* What needs to be done *
Every line from the line containing "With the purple" through the final line below is to be repeated exactly; no other line is.
## Begin Dataset excerpt
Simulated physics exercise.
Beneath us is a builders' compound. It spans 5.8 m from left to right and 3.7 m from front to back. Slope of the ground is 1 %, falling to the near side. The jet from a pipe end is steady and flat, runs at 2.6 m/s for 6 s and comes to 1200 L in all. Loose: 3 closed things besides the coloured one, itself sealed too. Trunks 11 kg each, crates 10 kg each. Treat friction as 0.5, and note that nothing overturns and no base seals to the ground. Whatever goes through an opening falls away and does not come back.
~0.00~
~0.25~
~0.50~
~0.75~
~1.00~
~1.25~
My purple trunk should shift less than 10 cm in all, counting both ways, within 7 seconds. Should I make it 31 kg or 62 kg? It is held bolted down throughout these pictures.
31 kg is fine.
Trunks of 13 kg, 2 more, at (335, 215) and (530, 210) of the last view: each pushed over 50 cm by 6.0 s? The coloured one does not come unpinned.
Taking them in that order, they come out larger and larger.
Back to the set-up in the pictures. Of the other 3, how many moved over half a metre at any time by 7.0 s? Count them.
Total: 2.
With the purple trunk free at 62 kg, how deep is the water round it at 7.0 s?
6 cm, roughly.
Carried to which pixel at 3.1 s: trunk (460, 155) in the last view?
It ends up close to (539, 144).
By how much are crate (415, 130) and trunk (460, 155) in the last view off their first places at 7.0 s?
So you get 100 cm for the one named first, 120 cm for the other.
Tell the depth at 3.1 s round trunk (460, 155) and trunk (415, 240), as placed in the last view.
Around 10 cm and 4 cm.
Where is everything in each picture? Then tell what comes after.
## End Dataset excerpt
* Answer for this exercise *
With the purple trunk free at 62 kg, how deep is the water round it at 7.0 s?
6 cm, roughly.
Carried to which pixel at 3.1 s: trunk (460, 155) in the last view?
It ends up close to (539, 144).
By how much are crate (415, 130) and trunk (460, 155) in the last view off their first places at 7.0 s?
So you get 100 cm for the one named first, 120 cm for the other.
Tell the depth at 3.1 s round trunk (460, 155) and trunk (415, 240), as placed in the last view.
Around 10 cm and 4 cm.
Where is everything in each picture? Then tell what comes after.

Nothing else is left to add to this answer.